Prompt »
Give the lines again exactly, from the one holding "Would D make" to the last line of the listing below, both ends included and nothing added.

Given records »
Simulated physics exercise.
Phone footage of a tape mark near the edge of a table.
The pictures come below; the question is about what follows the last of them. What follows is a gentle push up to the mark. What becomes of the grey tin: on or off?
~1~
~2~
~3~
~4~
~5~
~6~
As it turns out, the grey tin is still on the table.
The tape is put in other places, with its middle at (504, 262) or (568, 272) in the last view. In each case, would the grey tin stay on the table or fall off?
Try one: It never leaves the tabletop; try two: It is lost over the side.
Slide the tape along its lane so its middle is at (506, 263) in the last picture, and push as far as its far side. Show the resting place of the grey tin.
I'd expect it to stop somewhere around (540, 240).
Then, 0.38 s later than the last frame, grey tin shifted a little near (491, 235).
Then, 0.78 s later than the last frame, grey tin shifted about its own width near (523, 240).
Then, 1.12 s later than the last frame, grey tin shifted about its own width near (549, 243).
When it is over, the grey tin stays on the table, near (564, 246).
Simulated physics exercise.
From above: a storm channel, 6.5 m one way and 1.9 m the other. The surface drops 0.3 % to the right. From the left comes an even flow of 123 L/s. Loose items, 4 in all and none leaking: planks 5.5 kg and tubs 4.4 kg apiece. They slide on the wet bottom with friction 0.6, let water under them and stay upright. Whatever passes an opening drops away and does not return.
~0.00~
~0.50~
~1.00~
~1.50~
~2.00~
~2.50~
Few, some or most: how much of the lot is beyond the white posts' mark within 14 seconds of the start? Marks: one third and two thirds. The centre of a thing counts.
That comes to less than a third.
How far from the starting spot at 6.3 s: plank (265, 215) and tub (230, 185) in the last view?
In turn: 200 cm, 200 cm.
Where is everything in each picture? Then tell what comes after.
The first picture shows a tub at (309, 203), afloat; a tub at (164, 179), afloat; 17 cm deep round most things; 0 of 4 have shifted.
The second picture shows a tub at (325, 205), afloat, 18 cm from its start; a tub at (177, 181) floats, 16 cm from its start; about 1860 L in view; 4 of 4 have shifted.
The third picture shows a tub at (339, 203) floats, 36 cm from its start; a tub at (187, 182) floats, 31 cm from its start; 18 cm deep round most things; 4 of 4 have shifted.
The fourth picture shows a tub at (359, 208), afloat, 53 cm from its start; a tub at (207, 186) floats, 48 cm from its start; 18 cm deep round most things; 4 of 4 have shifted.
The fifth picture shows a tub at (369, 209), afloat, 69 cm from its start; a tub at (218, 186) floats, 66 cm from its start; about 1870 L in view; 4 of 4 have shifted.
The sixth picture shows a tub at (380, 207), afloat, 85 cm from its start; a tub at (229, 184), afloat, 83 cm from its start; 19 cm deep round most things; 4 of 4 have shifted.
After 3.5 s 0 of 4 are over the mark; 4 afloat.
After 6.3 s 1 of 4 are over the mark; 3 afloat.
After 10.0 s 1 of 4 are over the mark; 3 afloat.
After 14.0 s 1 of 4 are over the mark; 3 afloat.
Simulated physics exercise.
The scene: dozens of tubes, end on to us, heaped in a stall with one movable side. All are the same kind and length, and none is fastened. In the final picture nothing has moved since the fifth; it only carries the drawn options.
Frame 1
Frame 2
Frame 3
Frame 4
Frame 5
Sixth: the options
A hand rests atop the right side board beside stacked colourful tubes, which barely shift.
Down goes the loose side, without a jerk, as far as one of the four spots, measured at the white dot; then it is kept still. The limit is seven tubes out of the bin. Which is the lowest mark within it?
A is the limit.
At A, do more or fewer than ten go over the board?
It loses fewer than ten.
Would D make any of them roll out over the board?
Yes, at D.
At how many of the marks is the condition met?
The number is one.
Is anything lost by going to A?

Final answer »
Would D make any of them roll out over the board?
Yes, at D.
At how many of the marks is the condition met?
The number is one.
Is anything lost by going to A?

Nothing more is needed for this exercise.